Given records >>

=====

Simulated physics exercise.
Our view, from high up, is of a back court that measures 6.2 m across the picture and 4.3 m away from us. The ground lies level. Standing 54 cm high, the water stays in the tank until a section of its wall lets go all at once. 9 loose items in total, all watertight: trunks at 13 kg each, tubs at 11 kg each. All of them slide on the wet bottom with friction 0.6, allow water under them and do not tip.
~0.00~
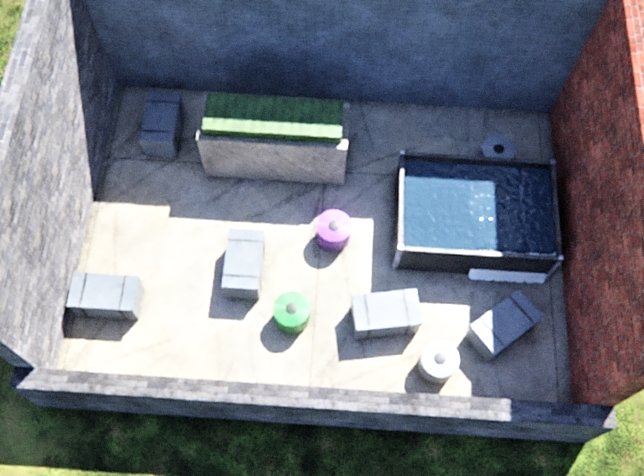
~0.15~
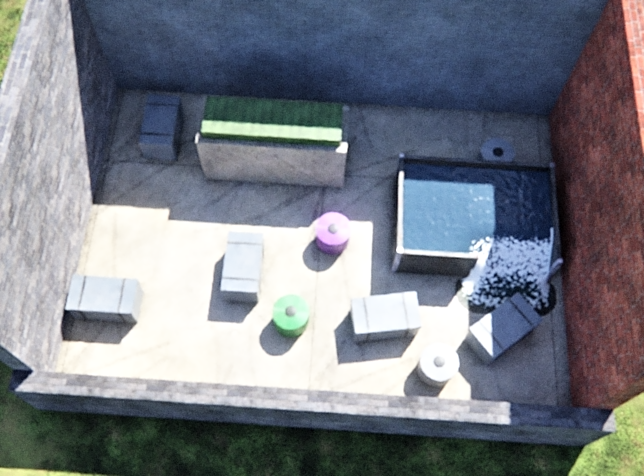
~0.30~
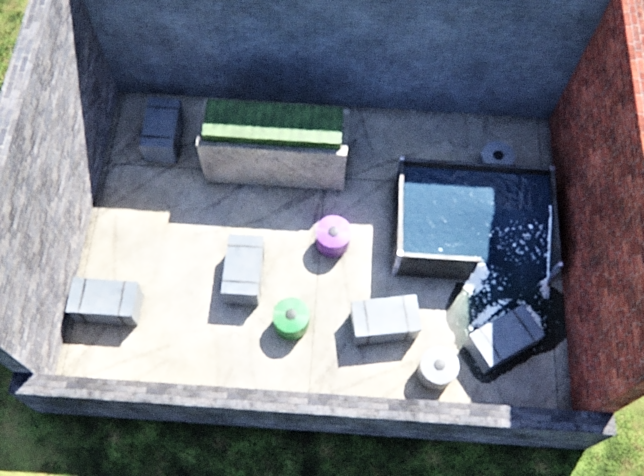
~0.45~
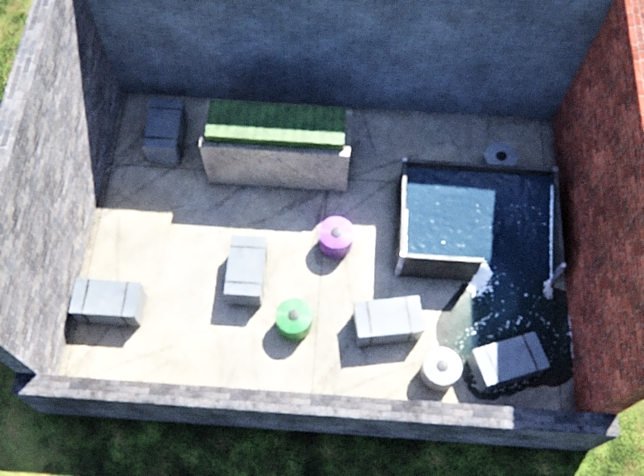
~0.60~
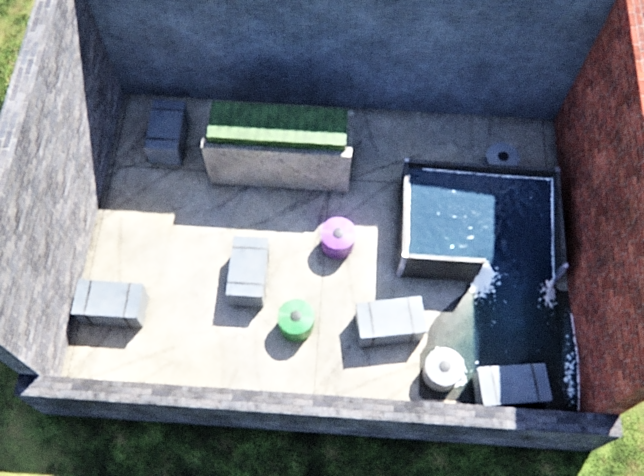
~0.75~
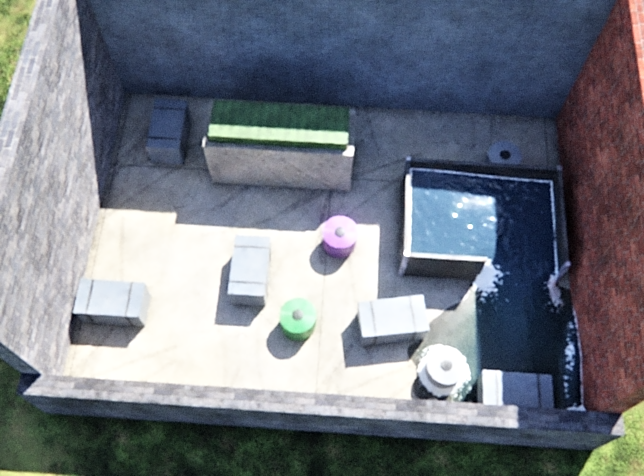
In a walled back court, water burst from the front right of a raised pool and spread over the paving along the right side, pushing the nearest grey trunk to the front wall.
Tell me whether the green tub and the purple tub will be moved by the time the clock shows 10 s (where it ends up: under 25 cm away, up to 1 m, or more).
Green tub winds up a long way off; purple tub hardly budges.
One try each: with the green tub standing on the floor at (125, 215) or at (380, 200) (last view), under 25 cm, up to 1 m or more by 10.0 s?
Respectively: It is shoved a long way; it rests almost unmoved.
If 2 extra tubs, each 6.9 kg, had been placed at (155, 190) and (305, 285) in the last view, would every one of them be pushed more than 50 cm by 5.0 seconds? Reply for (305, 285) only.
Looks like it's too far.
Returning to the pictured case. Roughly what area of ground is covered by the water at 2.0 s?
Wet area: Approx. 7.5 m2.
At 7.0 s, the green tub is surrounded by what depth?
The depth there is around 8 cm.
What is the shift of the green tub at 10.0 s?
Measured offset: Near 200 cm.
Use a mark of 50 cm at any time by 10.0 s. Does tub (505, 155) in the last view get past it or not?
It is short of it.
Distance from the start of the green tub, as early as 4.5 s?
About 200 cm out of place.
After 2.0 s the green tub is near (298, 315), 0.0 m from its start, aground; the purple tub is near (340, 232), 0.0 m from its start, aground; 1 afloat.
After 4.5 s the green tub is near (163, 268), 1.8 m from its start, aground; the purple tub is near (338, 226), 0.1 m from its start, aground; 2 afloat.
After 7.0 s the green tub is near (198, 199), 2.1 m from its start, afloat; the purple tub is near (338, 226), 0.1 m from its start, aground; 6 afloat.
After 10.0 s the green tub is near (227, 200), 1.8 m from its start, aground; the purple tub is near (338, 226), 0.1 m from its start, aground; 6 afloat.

=====

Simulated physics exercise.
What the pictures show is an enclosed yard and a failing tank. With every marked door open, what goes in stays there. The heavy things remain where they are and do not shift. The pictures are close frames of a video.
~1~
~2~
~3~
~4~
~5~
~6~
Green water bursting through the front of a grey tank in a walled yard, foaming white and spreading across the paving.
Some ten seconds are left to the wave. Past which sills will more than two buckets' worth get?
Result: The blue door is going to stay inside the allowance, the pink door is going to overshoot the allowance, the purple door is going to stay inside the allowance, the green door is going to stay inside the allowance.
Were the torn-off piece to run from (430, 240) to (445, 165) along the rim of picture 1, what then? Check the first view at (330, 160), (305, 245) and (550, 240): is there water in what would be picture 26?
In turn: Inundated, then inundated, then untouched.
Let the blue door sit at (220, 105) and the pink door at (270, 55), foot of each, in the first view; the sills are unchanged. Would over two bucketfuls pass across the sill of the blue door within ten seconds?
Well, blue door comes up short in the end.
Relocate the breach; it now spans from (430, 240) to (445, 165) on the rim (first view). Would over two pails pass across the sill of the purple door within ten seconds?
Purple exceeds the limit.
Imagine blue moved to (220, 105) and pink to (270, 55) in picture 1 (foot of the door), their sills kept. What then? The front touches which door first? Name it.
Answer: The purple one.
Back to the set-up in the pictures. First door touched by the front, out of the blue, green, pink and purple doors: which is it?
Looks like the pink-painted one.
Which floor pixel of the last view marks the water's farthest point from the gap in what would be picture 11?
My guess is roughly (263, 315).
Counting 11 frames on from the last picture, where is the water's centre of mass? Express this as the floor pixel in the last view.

=====

Task instructions >> In the records above, find each line with the word "stays" and copy it.

Result >>
Our view, from high up, is of a back court that measures 6.2 m across the picture and 4.3 m away from us. The ground lies level. Standing 54 cm high, the water stays in the tank until a section of its wall lets go all at once. 9 loose items in total, all watertight: trunks at 13 kg each, tubs at 11 kg each. All of them slide on the wet bottom with friction 0.6, allow water under them and do not tip.
What the pictures show is an enclosed yard and a failing tank. With every marked door open, what goes in stays there. The heavy things remain where they are and do not shift. The pictures are close frames of a video.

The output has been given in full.